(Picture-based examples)
------------------------------
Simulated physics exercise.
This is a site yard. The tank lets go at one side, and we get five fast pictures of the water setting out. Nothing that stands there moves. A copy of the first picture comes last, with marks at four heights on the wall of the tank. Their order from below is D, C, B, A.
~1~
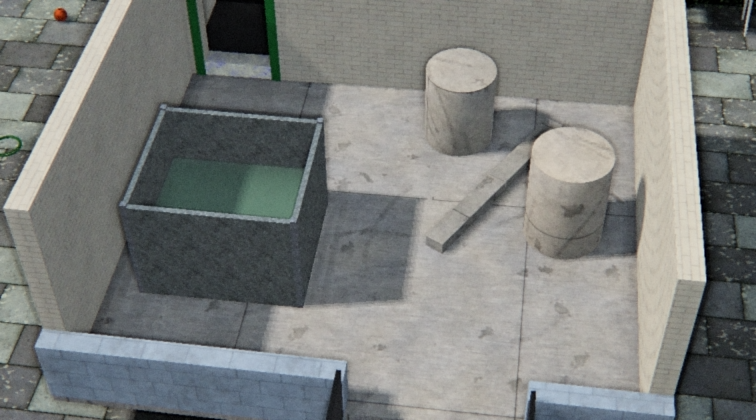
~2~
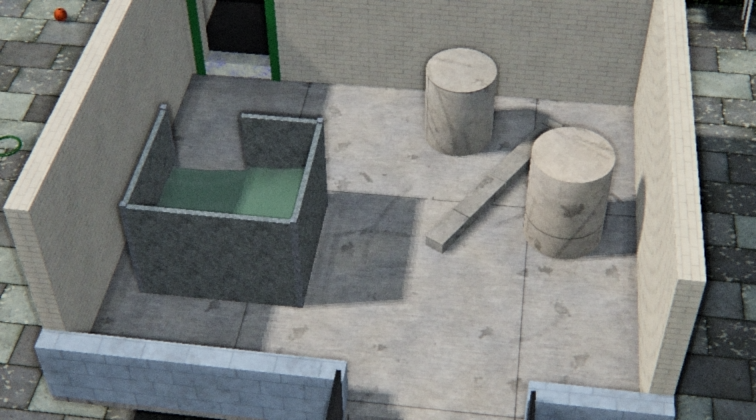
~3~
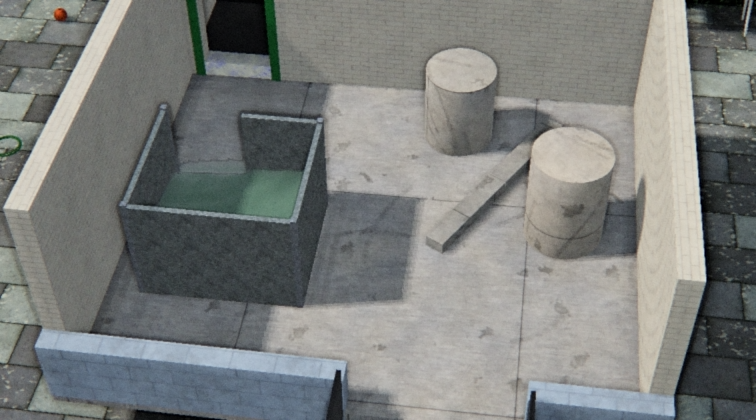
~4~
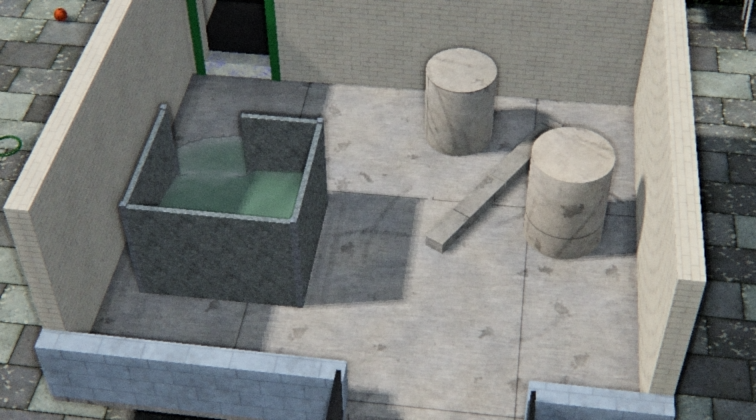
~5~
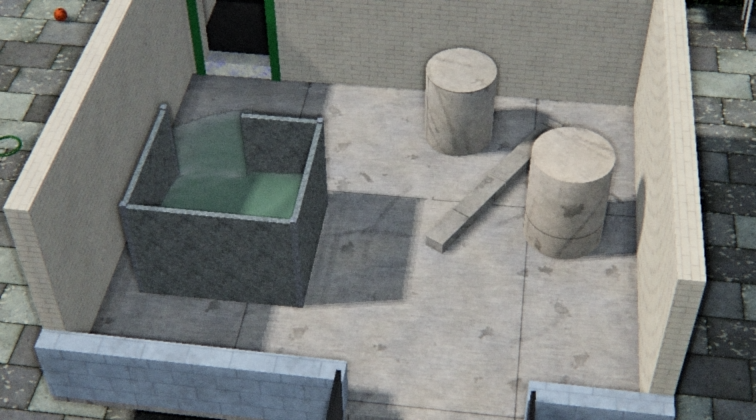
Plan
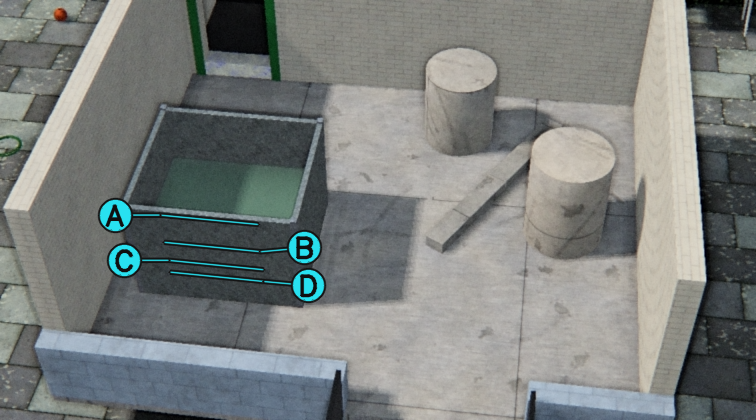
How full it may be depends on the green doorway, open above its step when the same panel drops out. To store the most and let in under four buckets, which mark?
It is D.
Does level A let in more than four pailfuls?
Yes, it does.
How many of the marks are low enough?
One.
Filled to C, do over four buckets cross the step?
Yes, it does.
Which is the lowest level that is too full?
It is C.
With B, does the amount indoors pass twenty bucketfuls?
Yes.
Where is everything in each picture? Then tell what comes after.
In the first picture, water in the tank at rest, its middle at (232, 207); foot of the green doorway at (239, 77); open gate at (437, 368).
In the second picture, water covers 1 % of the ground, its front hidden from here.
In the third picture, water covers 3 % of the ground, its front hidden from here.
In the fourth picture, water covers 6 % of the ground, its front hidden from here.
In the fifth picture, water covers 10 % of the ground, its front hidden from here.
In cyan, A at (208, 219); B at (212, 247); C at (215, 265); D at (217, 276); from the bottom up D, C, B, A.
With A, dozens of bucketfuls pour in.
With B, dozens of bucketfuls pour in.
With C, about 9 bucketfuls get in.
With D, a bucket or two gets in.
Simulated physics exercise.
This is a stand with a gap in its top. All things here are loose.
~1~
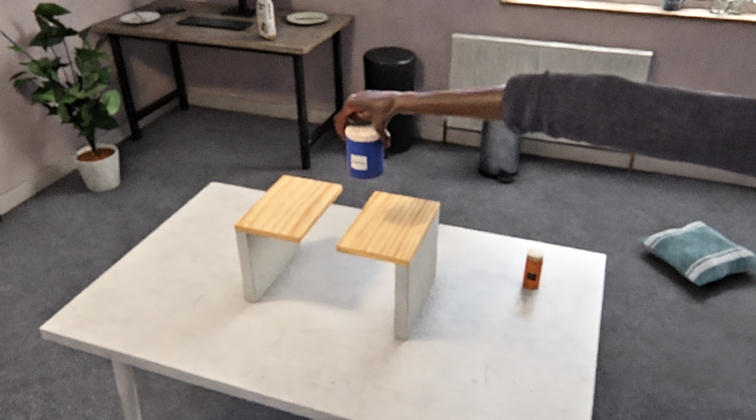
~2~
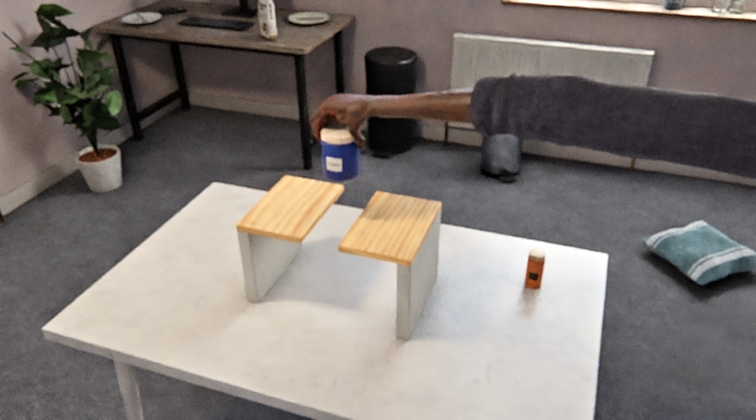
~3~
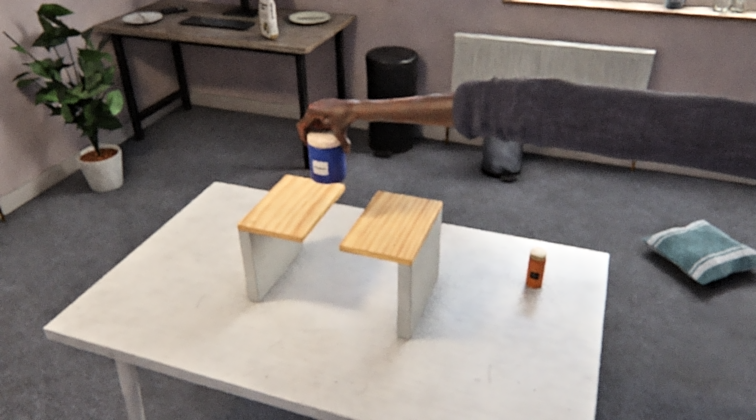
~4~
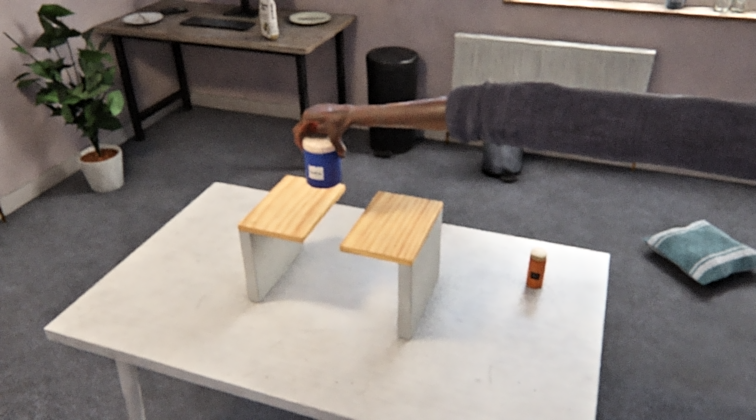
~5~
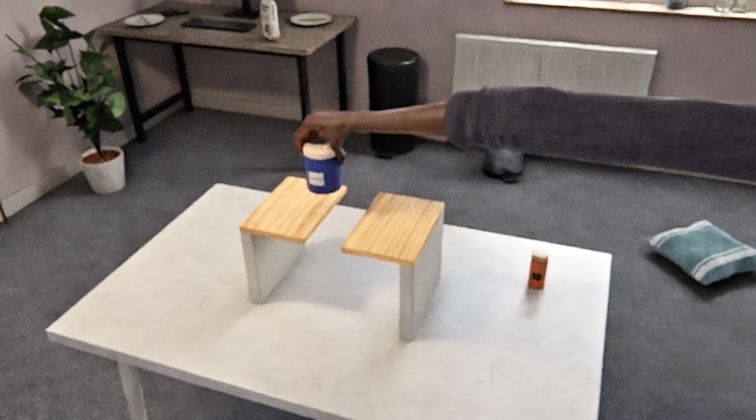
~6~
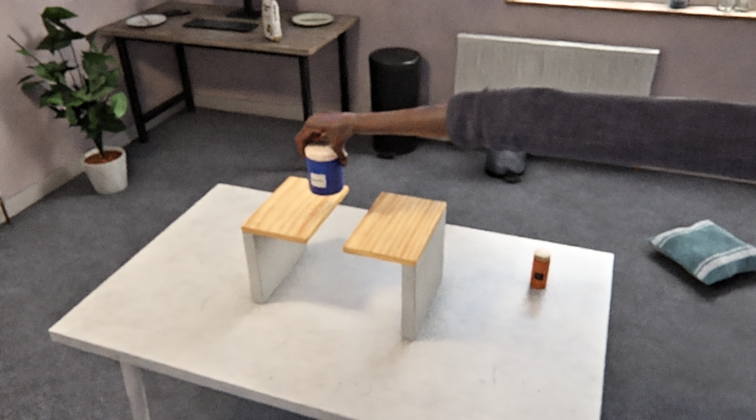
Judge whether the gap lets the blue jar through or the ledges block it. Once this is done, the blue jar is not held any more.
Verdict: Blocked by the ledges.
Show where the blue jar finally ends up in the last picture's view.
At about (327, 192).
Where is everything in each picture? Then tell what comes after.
------------------------------
* THE PROBLEM
Copy the listing in full and without alteration, omitting every picture.

* RIGHT ANSWER
Simulated physics exercise.
This is a site yard. The tank lets go at one side, and we get five fast pictures of the water setting out. Nothing that stands there moves. A copy of the first picture comes last, with marks at four heights on the wall of the tank. Their order from below is D, C, B, A.
~1~
~2~
~3~
~4~
~5~
Plan
How full it may be depends on the green doorway, open above its step when the same panel drops out. To store the most and let in under four buckets, which mark?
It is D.
Does level A let in more than four pailfuls?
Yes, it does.
How many of the marks are low enough?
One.
Filled to C, do over four buckets cross the step?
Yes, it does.
Which is the lowest level that is too full?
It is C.
With B, does the amount indoors pass twenty bucketfuls?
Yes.
Where is everything in each picture? Then tell what comes after.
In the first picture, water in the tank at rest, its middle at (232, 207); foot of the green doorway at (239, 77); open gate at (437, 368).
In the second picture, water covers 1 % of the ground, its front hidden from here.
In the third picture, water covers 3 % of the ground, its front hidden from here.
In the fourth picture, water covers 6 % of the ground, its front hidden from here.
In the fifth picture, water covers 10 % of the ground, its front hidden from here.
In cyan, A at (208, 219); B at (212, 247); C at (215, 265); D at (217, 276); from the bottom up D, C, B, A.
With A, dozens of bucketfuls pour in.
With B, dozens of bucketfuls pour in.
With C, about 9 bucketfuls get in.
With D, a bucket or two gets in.
Simulated physics exercise.
This is a stand with a gap in its top. All things here are loose.
~1~
~2~
~3~
~4~
~5~
~6~
Judge whether the gap lets the blue jar through or the ledges block it. Once this is done, the blue jar is not held any more.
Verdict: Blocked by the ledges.
Show where the blue jar finally ends up in the last picture's view.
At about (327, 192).
Where is everything in each picture? Then tell what comes after.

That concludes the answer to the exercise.